● **WHAT NEEDS TO BE DONE**: Write out exactly, with no other output, the lines below from the one that contains "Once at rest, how" through the end.

┌──

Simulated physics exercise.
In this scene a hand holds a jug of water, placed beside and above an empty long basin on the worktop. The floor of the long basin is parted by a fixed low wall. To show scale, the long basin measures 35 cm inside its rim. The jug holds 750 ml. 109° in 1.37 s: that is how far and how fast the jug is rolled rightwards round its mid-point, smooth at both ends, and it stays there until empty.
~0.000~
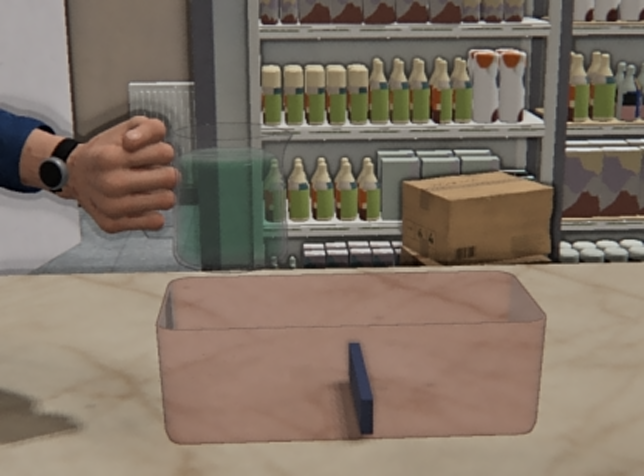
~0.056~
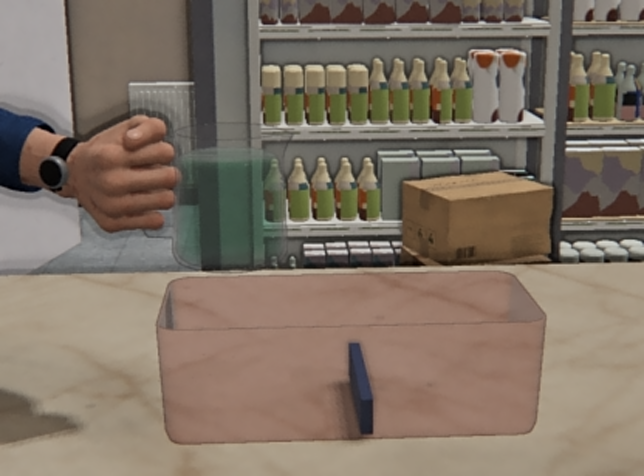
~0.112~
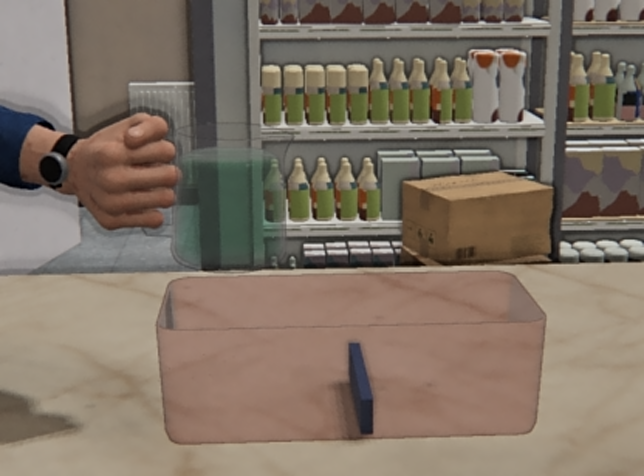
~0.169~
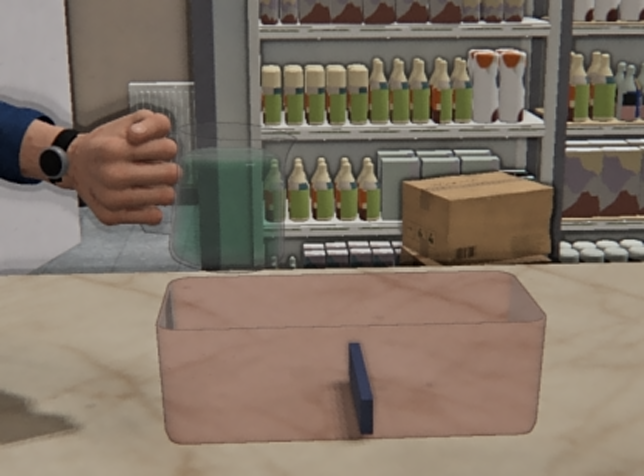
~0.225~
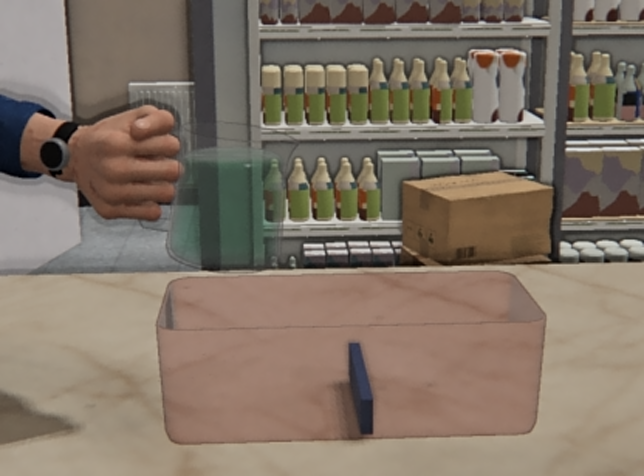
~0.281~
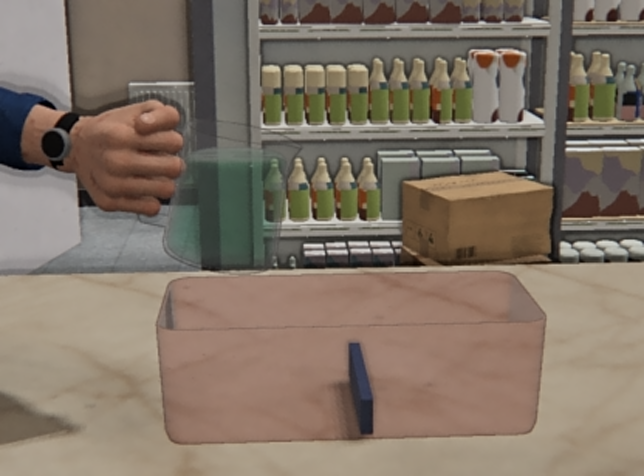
A hand slowly tilts a jug of green water slightly rightwards above an empty basin.
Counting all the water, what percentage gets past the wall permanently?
The share past the wall is about 66 per cent.
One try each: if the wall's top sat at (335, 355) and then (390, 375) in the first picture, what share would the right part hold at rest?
In turn about 85 and 30 per cent.
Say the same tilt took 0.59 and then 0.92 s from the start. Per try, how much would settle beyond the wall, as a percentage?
55 then 60 %.
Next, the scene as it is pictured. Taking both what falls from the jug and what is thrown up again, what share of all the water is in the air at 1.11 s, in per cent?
Around 14 per cent of the liquid is in flight.
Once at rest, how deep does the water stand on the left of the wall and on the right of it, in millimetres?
Depths at rest: Left around 10 mm, right around 22 mm.
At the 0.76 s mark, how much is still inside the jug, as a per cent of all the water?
Close to 88 in a hundred.
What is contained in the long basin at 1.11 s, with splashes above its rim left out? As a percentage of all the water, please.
Near 52 in a hundred.
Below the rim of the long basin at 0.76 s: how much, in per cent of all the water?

└──

● **FINISHED TASK**:
Once at rest, how deep does the water stand on the left of the wall and on the right of it, in millimetres?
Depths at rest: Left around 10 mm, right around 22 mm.
At the 0.76 s mark, how much is still inside the jug, as a per cent of all the water?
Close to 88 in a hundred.
What is contained in the long basin at 1.11 s, with splashes above its rim left out? As a percentage of all the water, please.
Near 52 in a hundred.
Below the rim of the long basin at 0.76 s: how much, in per cent of all the water?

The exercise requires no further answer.